• [Material provided]
________________________

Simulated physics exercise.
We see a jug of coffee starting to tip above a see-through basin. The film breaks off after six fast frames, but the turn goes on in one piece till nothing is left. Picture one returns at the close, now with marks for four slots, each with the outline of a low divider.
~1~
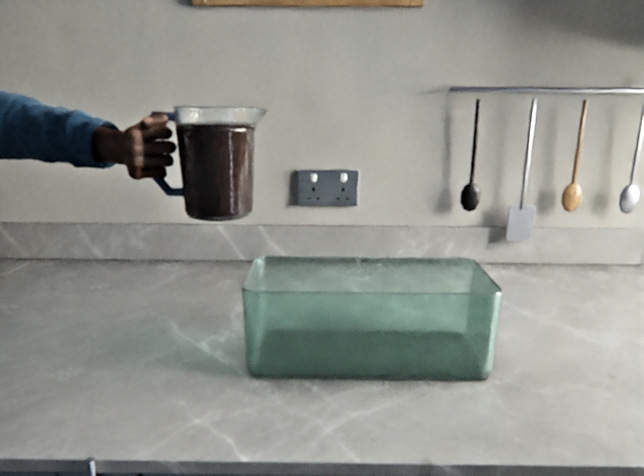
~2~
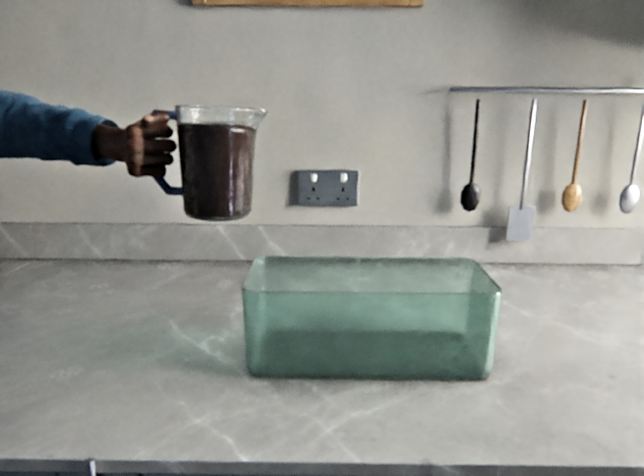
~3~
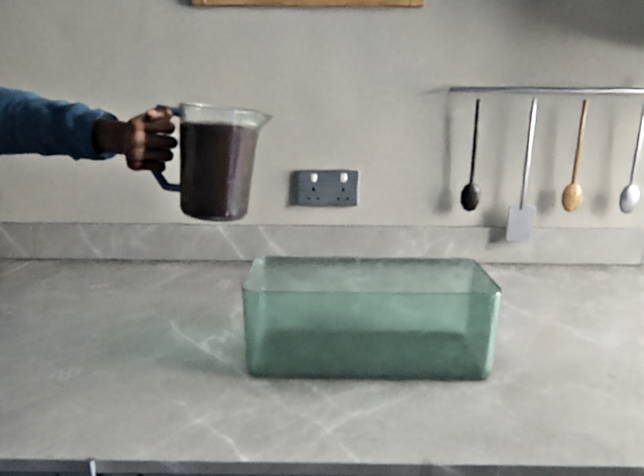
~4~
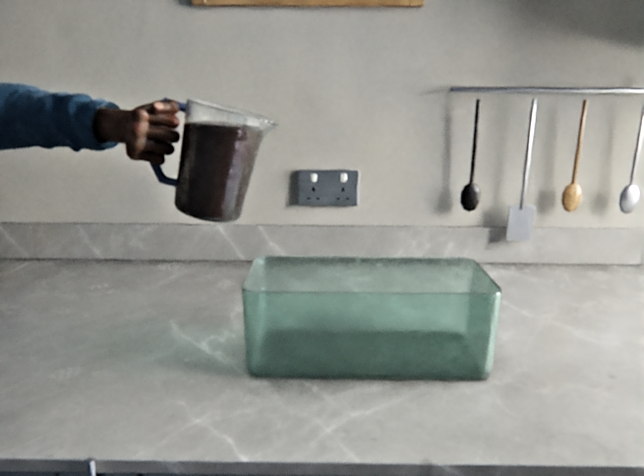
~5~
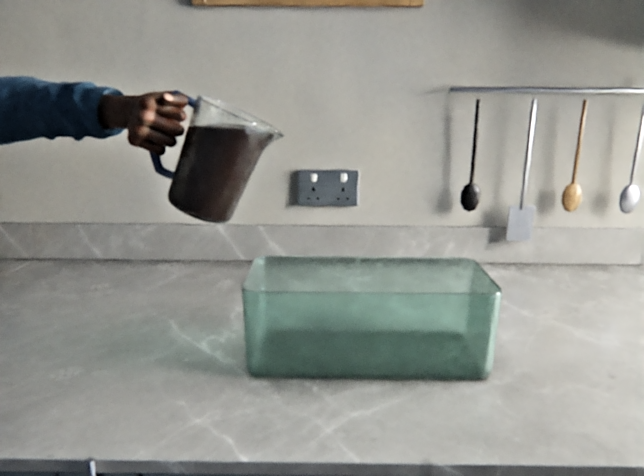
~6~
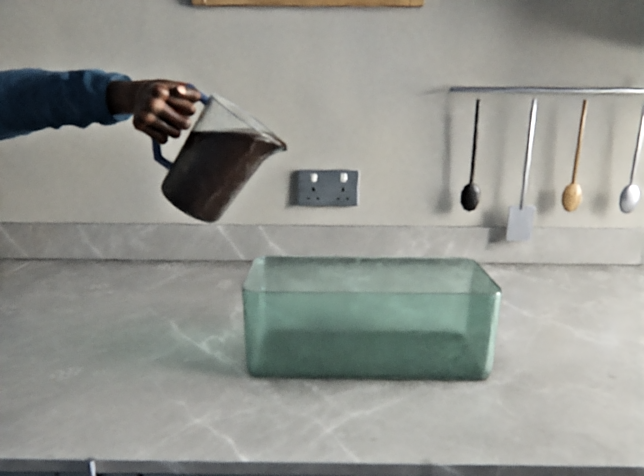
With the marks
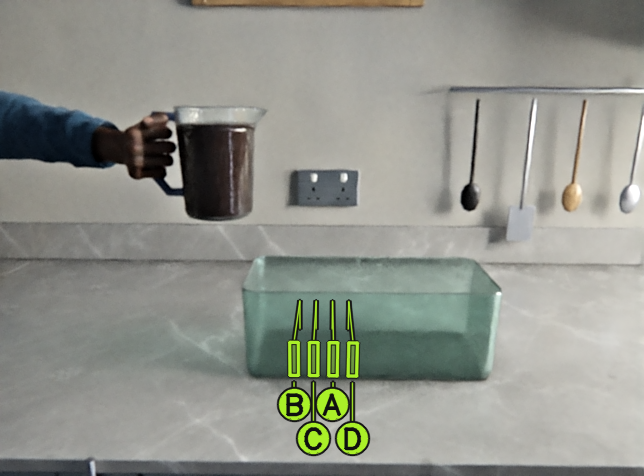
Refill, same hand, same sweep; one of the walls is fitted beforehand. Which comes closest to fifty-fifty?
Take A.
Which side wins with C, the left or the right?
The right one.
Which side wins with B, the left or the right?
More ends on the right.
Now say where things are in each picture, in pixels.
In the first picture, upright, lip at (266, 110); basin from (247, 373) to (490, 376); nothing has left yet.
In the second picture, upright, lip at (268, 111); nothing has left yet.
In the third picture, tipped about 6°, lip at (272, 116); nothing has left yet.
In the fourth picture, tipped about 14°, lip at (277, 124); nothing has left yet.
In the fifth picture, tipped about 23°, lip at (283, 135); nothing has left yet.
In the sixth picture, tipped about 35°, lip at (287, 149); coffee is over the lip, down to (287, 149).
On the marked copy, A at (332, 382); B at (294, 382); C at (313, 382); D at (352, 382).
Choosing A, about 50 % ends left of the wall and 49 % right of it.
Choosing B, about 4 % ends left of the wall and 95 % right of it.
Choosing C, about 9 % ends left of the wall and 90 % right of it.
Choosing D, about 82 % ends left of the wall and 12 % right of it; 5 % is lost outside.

________________________

• [Task to carry out]
Retype everything in the material word for word, minus pictures.

• [Worked answer]
Simulated physics exercise.
We see a jug of coffee starting to tip above a see-through basin. The film breaks off after six fast frames, but the turn goes on in one piece till nothing is left. Picture one returns at the close, now with marks for four slots, each with the outline of a low divider.
~1~
~2~
~3~
~4~
~5~
~6~
With the marks
Refill, same hand, same sweep; one of the walls is fitted beforehand. Which comes closest to fifty-fifty?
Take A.
Which side wins with C, the left or the right?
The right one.
Which side wins with B, the left or the right?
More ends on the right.
Now say where things are in each picture, in pixels.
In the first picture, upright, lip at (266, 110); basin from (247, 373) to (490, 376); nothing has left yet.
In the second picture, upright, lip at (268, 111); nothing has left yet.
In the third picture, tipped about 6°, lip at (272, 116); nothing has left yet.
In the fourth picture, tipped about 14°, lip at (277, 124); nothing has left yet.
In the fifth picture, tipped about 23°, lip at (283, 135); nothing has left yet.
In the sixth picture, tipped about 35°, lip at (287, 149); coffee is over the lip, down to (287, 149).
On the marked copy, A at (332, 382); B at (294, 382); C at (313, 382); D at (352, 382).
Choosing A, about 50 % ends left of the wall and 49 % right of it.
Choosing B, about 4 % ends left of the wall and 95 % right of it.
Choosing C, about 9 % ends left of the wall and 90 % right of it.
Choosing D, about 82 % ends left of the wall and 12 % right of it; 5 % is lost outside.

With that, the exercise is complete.